Records excerpted from a collection
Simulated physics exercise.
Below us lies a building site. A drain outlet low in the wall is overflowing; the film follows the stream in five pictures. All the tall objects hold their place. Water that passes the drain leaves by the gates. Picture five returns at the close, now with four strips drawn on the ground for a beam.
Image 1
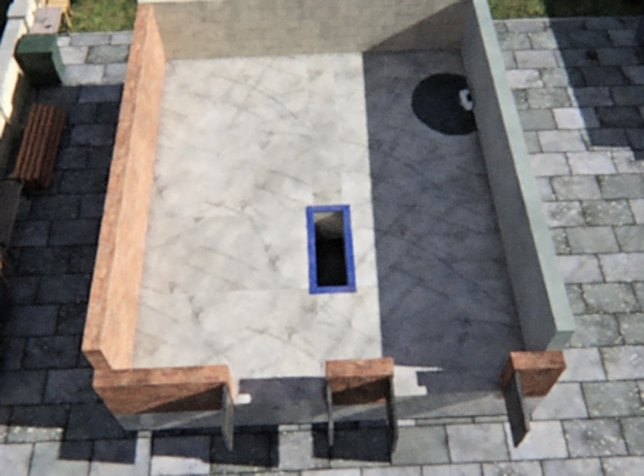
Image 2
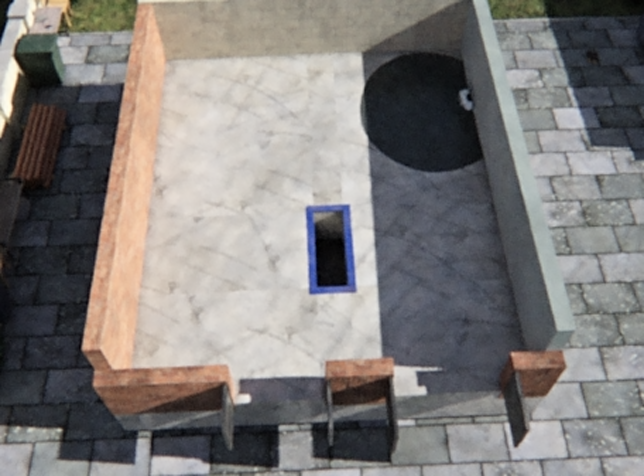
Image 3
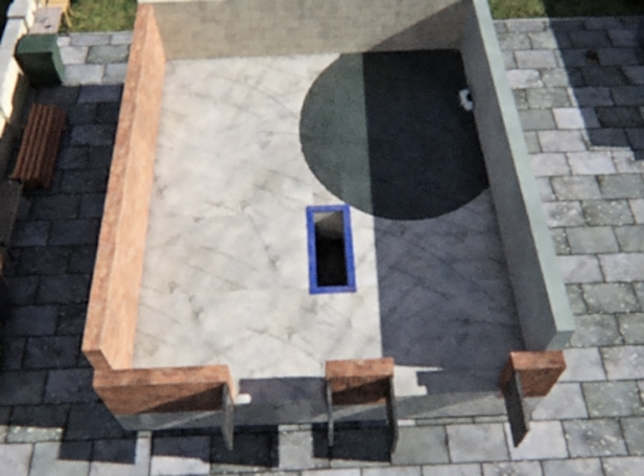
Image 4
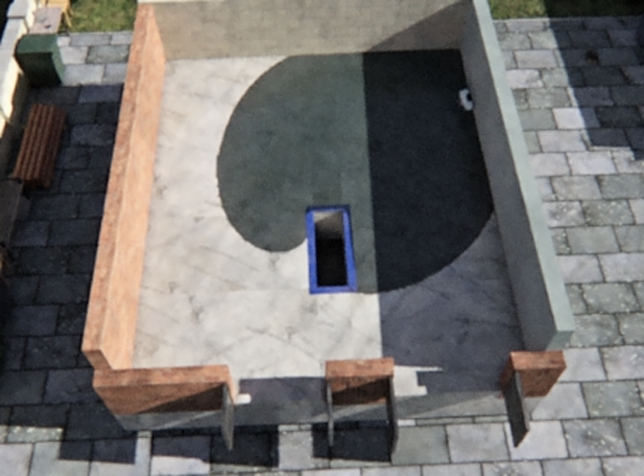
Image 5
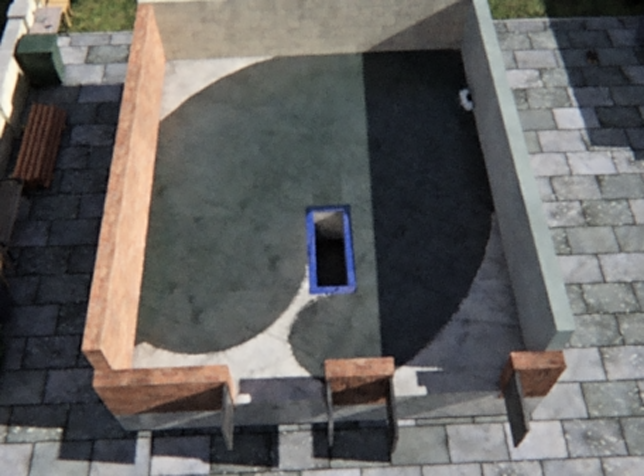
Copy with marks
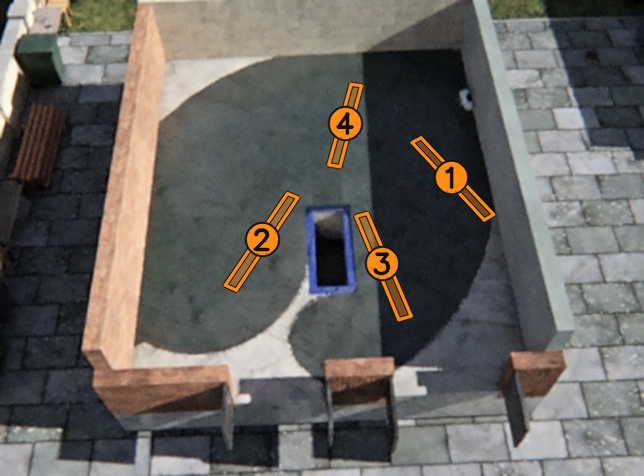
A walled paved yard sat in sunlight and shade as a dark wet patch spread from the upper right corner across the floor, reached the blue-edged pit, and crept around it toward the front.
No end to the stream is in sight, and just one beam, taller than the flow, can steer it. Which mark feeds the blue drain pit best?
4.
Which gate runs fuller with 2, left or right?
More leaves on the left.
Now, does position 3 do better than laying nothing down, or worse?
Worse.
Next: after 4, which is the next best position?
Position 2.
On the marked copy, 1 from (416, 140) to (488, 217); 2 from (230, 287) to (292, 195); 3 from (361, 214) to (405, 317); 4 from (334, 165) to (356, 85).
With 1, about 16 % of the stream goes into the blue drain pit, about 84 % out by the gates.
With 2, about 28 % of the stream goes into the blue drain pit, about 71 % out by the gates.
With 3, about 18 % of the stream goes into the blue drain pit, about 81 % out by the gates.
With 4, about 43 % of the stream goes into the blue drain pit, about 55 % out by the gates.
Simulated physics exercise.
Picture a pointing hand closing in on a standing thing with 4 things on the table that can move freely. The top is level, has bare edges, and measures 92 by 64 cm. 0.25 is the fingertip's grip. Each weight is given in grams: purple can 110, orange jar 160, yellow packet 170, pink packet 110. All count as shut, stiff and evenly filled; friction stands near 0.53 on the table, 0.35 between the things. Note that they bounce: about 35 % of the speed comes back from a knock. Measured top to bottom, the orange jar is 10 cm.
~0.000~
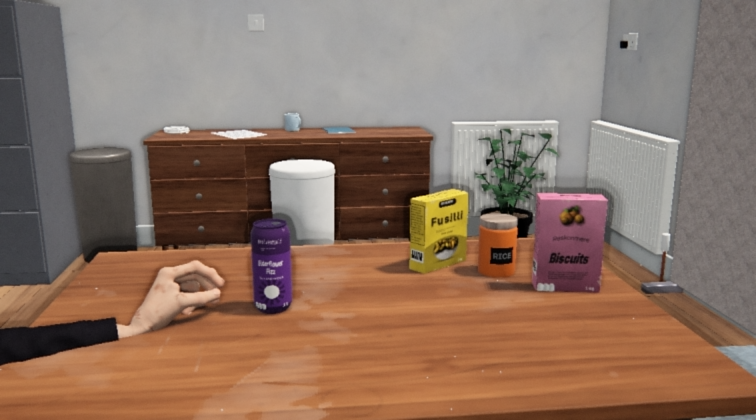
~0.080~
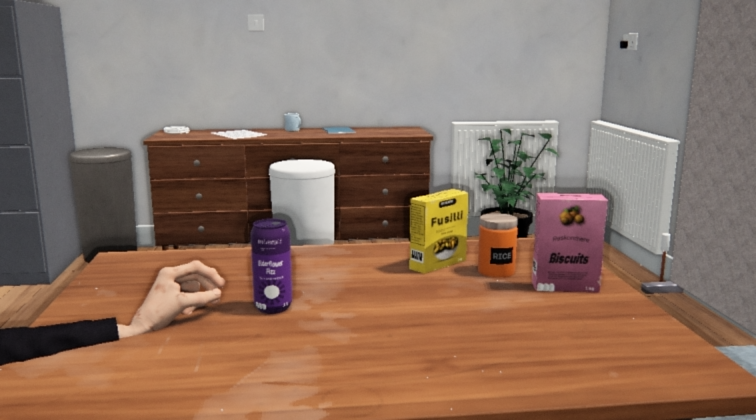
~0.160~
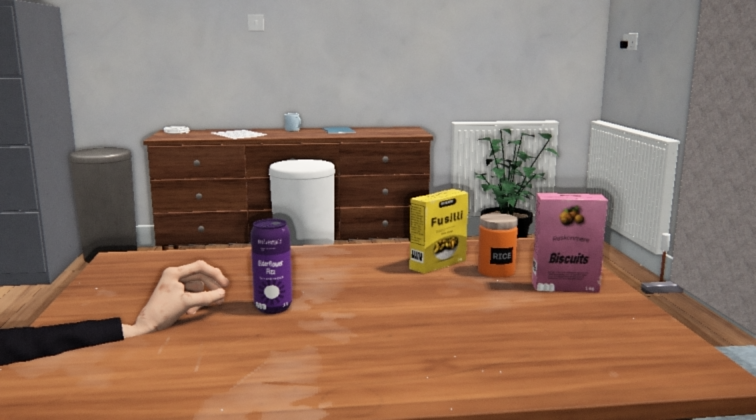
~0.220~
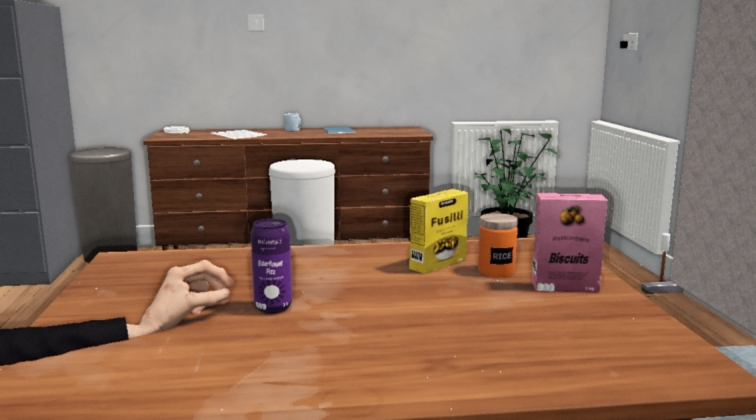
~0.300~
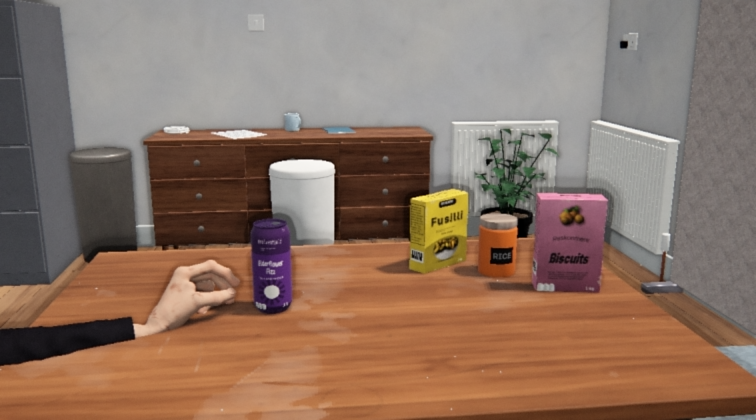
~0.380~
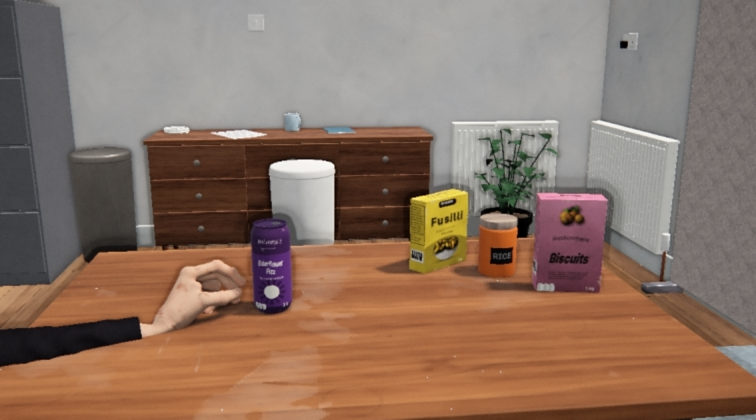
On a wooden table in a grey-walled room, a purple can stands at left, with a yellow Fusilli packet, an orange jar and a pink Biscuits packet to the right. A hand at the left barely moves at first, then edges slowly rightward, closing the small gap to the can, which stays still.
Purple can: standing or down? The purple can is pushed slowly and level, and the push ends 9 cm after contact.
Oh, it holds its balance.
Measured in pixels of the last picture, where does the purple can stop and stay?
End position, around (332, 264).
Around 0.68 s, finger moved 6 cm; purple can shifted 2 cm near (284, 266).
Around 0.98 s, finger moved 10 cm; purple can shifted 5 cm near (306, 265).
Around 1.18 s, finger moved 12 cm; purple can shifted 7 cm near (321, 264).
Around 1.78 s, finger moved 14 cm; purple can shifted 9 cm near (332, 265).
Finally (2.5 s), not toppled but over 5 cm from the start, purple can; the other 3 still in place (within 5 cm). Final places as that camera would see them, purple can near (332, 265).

*WORK TO DO*. List all lines in the material containing the string "Image".

*PROBLEM SOLUTION*.
Image 1
Image 2
Image 3
Image 4
Image 5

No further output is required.